Short task:
Give the number of lines in this listing that contain the word "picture", and nothing else.

Data block:
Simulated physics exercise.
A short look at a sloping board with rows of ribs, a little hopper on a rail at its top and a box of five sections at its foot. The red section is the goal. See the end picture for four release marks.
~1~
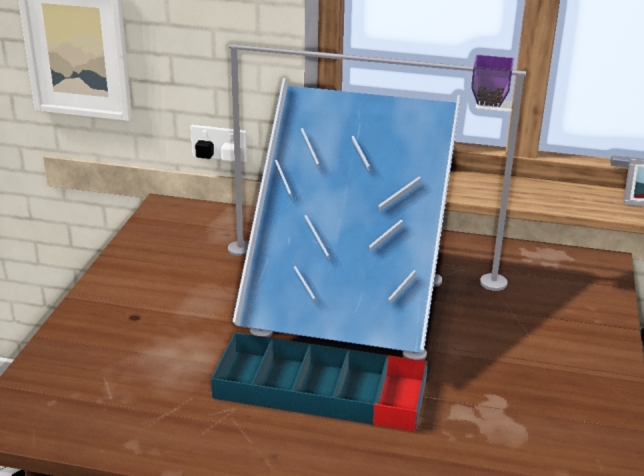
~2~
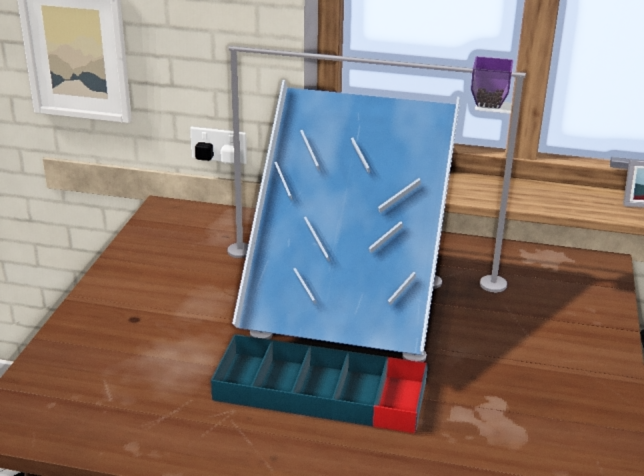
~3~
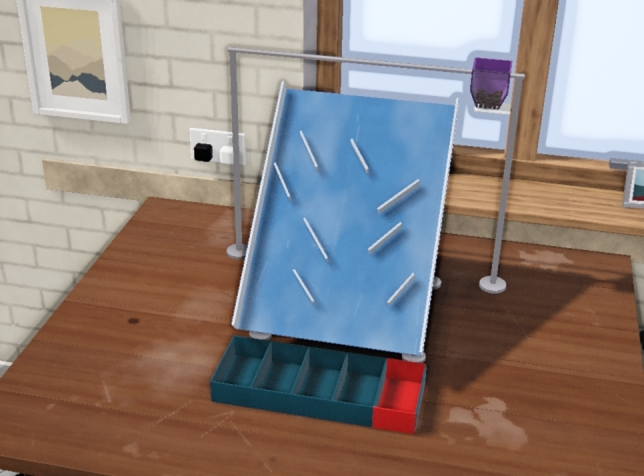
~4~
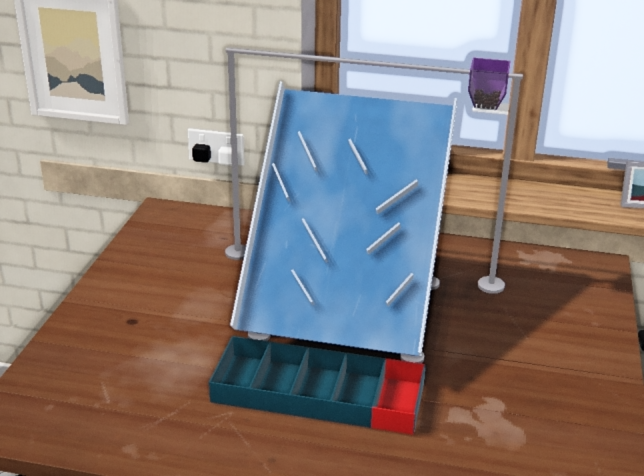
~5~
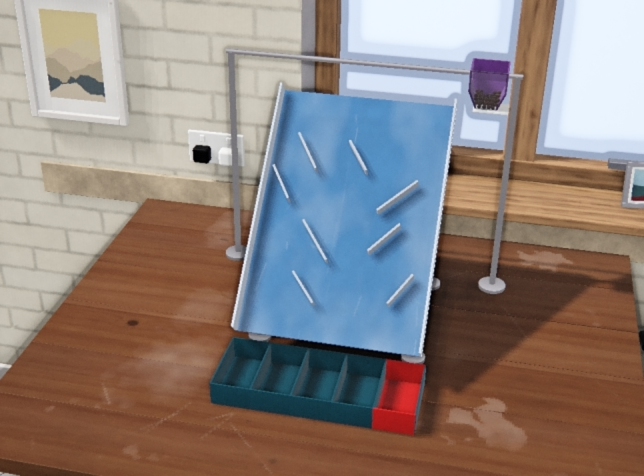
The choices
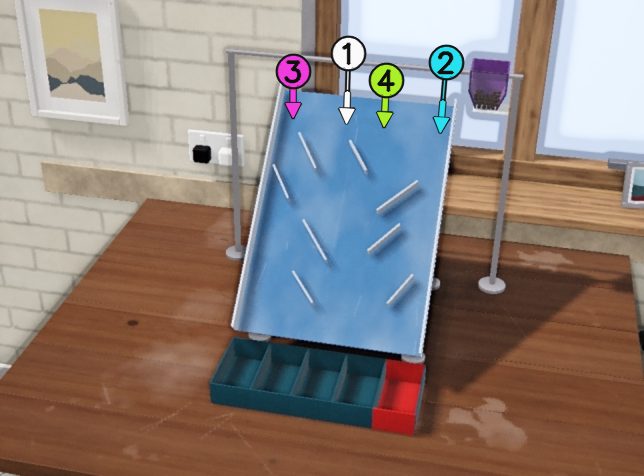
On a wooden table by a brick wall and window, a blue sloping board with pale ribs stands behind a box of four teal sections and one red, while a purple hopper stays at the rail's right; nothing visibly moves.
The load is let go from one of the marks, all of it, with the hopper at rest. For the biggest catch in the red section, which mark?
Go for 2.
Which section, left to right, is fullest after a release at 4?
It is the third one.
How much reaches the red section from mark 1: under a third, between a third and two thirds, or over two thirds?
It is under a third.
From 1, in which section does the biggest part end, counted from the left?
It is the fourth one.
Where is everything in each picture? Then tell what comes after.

Right answer:
2